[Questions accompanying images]
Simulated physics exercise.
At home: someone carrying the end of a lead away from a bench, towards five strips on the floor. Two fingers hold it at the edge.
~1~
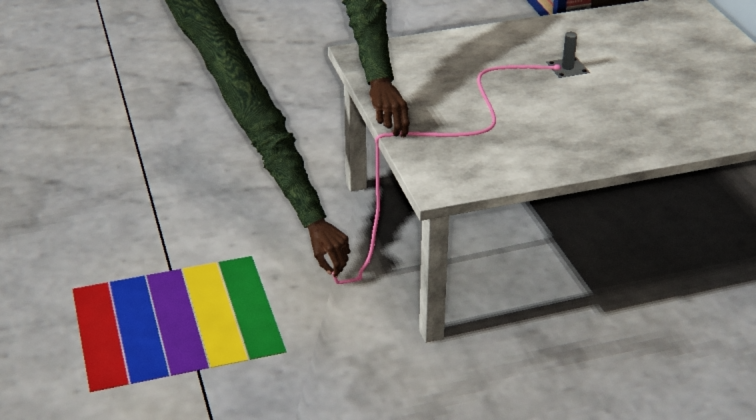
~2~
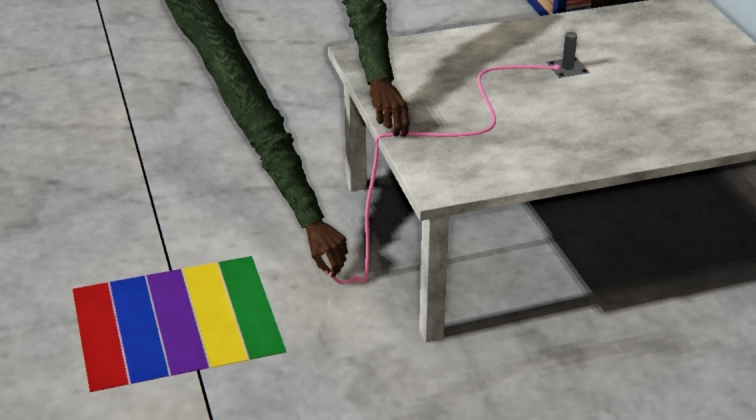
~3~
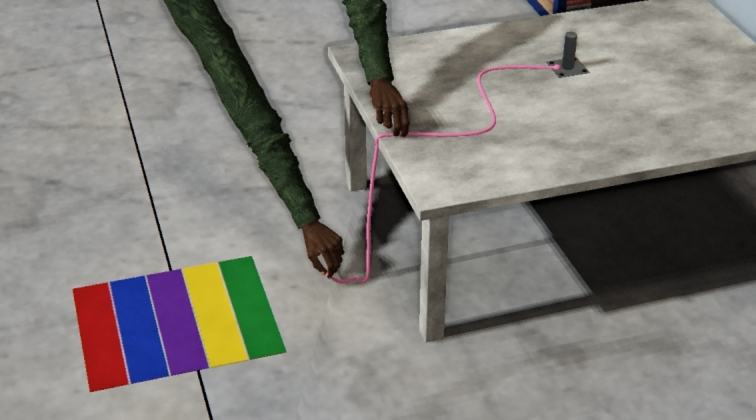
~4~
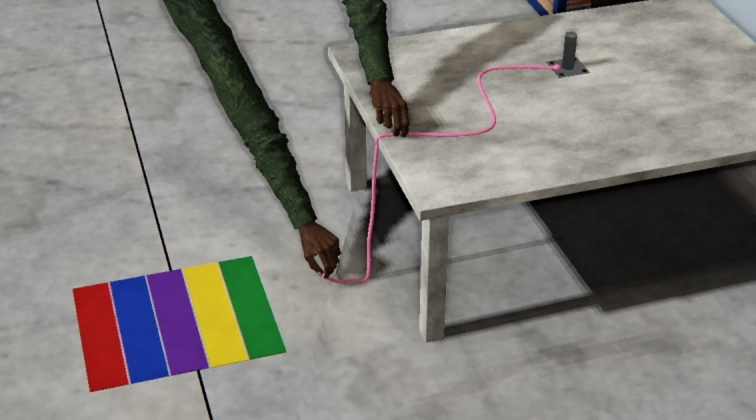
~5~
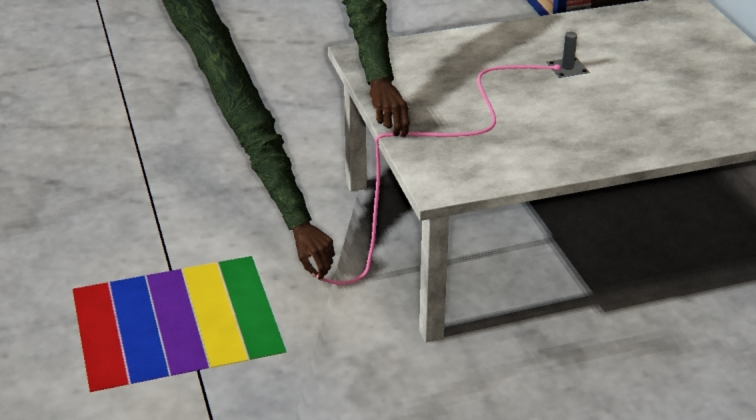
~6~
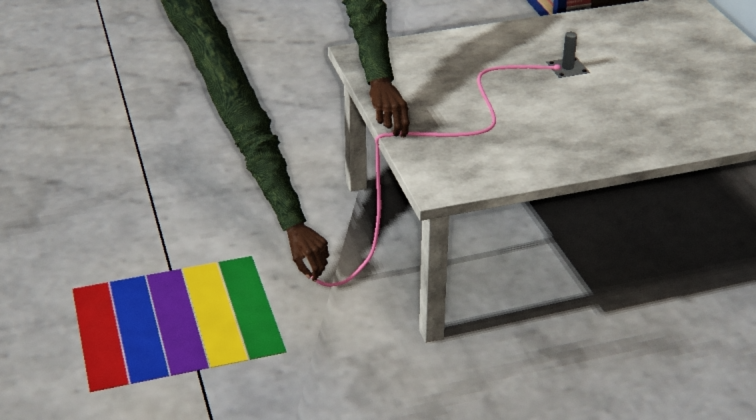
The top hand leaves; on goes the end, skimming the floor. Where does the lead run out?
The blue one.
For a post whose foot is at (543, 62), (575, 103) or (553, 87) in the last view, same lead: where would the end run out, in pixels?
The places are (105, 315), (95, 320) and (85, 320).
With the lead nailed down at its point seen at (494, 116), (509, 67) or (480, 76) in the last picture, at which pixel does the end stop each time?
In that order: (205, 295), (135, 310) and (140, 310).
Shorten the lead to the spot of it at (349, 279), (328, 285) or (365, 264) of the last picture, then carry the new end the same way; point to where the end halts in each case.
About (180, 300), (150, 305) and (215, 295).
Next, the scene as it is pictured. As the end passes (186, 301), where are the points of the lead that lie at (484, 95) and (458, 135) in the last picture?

==

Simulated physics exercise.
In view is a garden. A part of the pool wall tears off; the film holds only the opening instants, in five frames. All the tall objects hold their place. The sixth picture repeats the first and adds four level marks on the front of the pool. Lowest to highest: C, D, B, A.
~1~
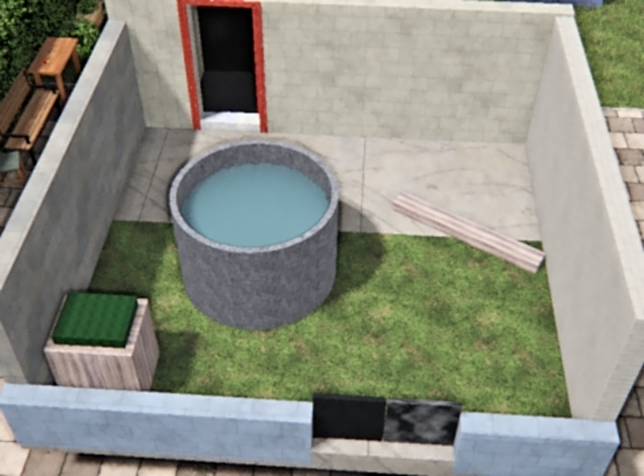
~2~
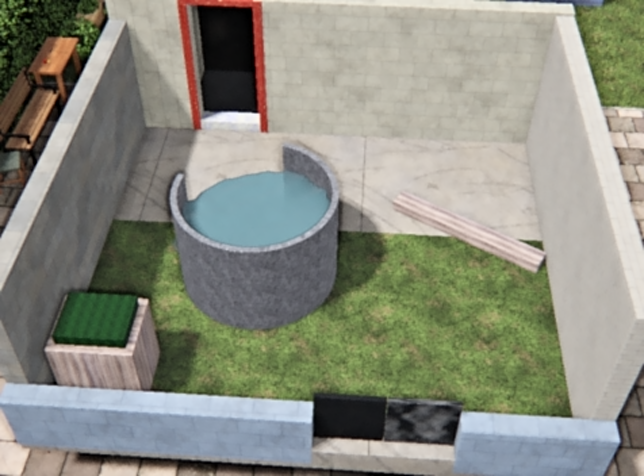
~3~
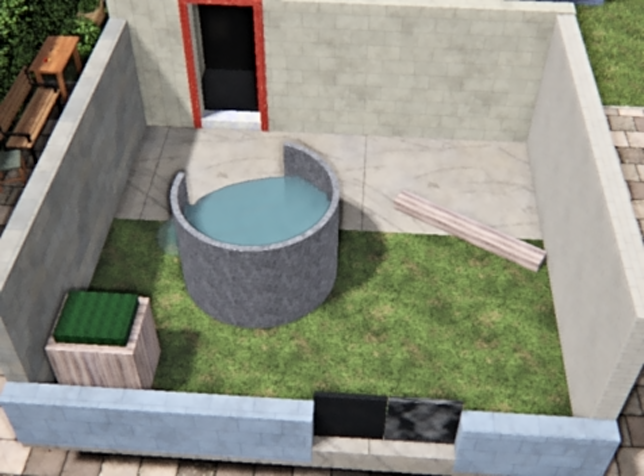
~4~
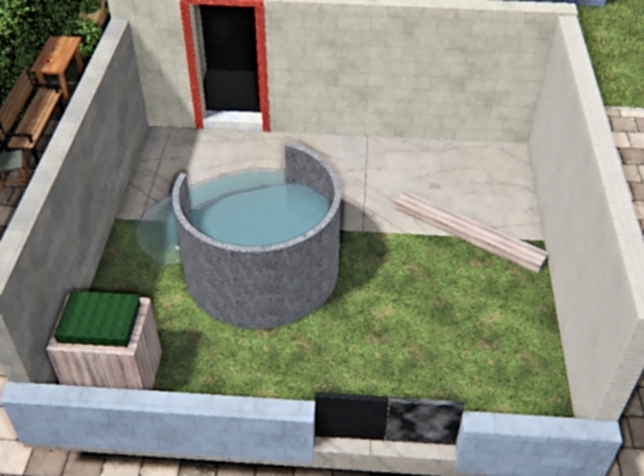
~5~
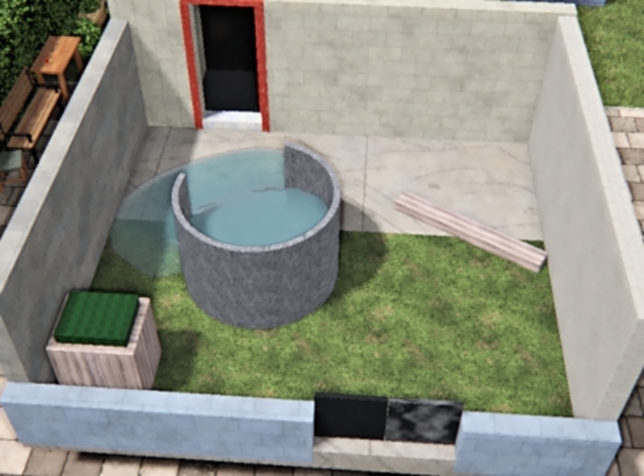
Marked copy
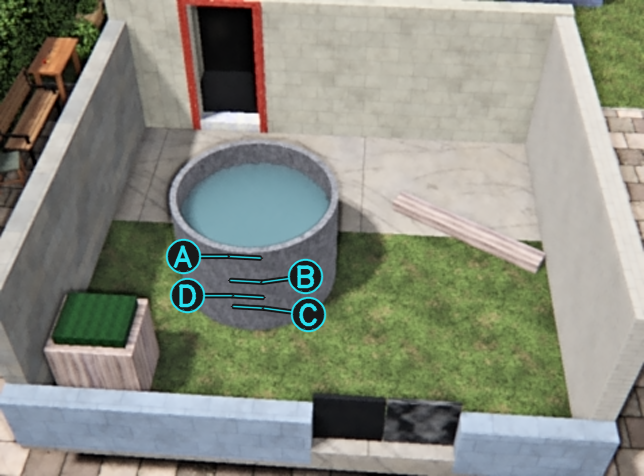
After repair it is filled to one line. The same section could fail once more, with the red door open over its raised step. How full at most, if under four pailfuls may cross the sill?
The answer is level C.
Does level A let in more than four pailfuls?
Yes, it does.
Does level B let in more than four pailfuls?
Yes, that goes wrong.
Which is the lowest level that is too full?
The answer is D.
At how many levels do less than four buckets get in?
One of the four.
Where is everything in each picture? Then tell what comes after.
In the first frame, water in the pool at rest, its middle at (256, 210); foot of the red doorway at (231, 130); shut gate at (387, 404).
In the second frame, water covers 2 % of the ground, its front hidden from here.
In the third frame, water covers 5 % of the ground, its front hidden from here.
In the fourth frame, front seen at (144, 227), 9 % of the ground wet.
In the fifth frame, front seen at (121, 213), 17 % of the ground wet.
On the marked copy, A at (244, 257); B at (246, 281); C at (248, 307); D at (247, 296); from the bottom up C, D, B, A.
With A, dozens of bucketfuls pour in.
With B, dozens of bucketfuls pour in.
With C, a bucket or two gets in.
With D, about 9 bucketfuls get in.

* * *

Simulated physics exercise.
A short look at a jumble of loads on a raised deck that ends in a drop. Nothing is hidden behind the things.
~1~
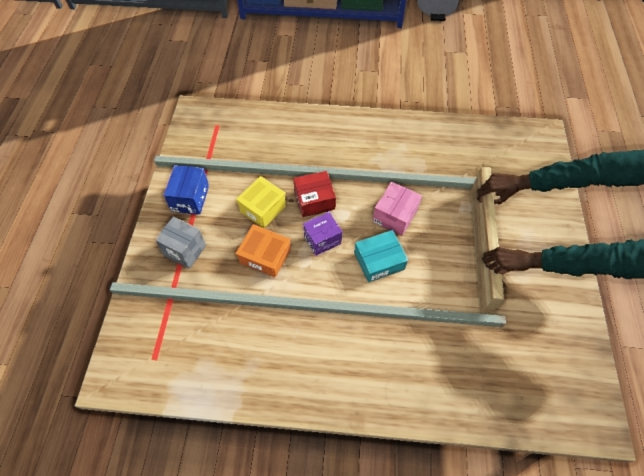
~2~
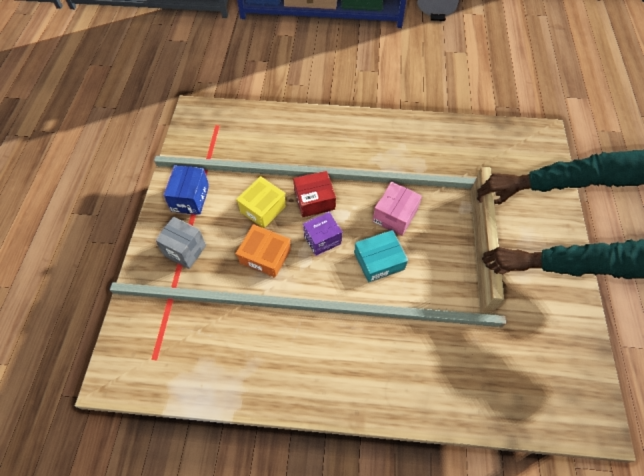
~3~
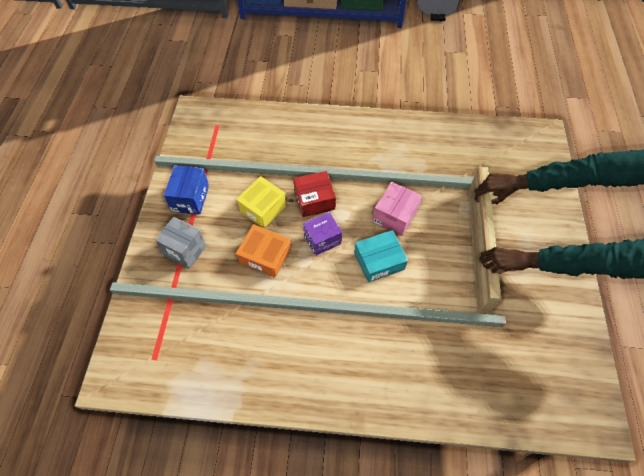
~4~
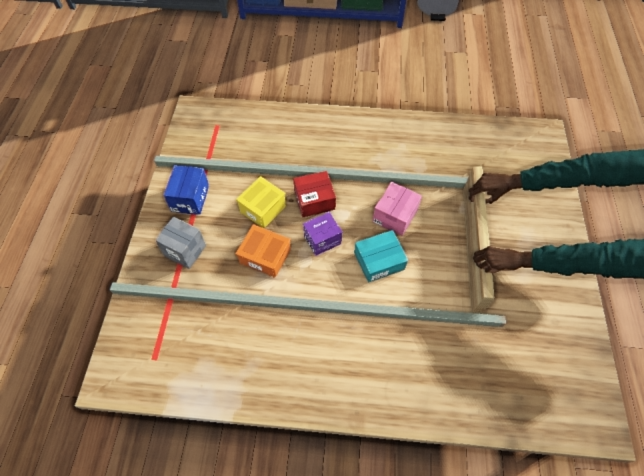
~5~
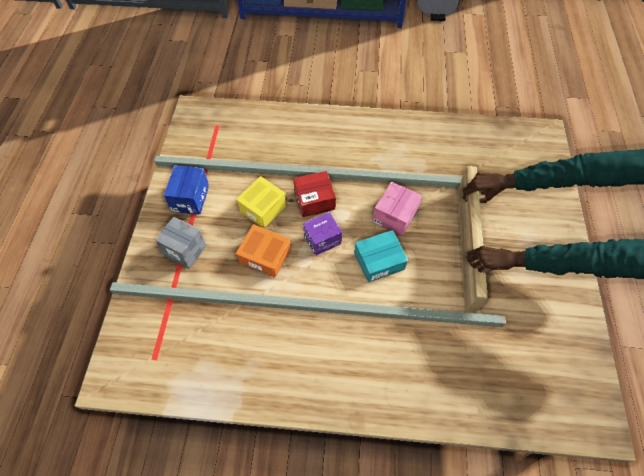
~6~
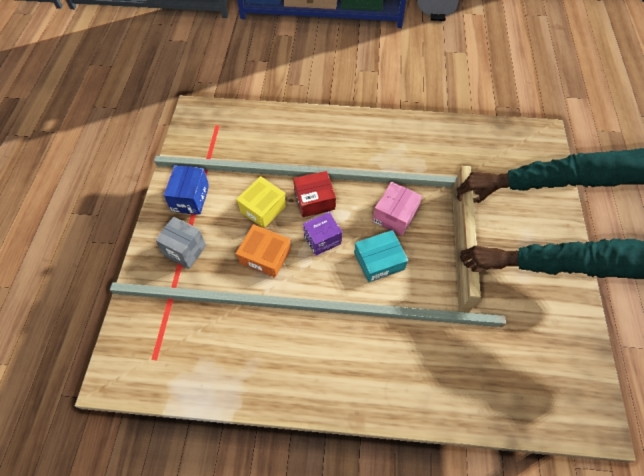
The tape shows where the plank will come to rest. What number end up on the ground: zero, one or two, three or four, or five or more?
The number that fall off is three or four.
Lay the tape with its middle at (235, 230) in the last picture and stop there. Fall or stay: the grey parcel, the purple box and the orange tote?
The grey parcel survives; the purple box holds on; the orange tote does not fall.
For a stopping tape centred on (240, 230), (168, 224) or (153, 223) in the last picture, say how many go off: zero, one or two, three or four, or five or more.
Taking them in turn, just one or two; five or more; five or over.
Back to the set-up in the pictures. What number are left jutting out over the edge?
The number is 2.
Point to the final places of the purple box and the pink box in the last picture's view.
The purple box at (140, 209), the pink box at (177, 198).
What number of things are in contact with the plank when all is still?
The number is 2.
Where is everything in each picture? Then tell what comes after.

**Task brief**. Look back at the data above. Transcribe exactly the lines starting at the line that contains "The top hand" and ending at the line that contains "Next, the scene".

**Solution for this exercise**.
The top hand leaves; on goes the end, skimming the floor. Where does the lead run out?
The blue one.
For a post whose foot is at (543, 62), (575, 103) or (553, 87) in the last view, same lead: where would the end run out, in pixels?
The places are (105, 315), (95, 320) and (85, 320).
With the lead nailed down at its point seen at (494, 116), (509, 67) or (480, 76) in the last picture, at which pixel does the end stop each time?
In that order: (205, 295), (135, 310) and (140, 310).
Shorten the lead to the spot of it at (349, 279), (328, 285) or (365, 264) of the last picture, then carry the new end the same way; point to where the end halts in each case.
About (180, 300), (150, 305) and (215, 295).
Next, the scene as it is pictured. As the end passes (186, 301), where are the points of the lead that lie at (484, 95) and (458, 135) in the last picture?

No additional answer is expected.